═════ PROVIDED MATERIAL

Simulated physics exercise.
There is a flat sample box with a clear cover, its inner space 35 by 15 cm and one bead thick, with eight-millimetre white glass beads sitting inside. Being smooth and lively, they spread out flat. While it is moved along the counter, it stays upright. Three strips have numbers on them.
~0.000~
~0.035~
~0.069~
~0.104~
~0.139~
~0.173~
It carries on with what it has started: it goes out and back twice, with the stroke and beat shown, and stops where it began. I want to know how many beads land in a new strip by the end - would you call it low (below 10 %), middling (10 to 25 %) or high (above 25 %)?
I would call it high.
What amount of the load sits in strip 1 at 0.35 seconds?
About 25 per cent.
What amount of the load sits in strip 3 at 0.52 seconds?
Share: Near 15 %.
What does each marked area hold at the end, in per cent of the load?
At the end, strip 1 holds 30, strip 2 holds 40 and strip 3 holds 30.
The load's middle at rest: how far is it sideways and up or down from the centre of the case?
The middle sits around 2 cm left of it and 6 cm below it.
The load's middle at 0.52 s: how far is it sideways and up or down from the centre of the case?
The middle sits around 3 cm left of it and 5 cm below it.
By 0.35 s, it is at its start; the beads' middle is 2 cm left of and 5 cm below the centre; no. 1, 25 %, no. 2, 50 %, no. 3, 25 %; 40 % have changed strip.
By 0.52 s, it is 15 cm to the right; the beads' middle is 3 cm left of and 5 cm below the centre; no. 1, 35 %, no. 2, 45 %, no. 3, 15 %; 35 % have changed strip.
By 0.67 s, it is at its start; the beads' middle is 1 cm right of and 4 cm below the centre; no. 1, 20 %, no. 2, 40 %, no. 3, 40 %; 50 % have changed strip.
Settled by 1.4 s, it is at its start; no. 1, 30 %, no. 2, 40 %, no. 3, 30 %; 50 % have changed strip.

══════════

PROBLEM TO WORK ON: Reproduce the material above exactly; please quote every line of it.

EXERCISE SOLUTION:
Simulated physics exercise.
There is a flat sample box with a clear cover, its inner space 35 by 15 cm and one bead thick, with eight-millimetre white glass beads sitting inside. Being smooth and lively, they spread out flat. While it is moved along the counter, it stays upright. Three strips have numbers on them.
~0.000~
~0.035~
~0.069~
~0.104~
~0.139~
~0.173~
It carries on with what it has started: it goes out and back twice, with the stroke and beat shown, and stops where it began. I want to know how many beads land in a new strip by the end - would you call it low (below 10 %), middling (10 to 25 %) or high (above 25 %)?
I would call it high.
What amount of the load sits in strip 1 at 0.35 seconds?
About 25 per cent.
What amount of the load sits in strip 3 at 0.52 seconds?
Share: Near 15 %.
What does each marked area hold at the end, in per cent of the load?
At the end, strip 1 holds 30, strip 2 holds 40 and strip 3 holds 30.
The load's middle at rest: how far is it sideways and up or down from the centre of the case?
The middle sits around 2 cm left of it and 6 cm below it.
The load's middle at 0.52 s: how far is it sideways and up or down from the centre of the case?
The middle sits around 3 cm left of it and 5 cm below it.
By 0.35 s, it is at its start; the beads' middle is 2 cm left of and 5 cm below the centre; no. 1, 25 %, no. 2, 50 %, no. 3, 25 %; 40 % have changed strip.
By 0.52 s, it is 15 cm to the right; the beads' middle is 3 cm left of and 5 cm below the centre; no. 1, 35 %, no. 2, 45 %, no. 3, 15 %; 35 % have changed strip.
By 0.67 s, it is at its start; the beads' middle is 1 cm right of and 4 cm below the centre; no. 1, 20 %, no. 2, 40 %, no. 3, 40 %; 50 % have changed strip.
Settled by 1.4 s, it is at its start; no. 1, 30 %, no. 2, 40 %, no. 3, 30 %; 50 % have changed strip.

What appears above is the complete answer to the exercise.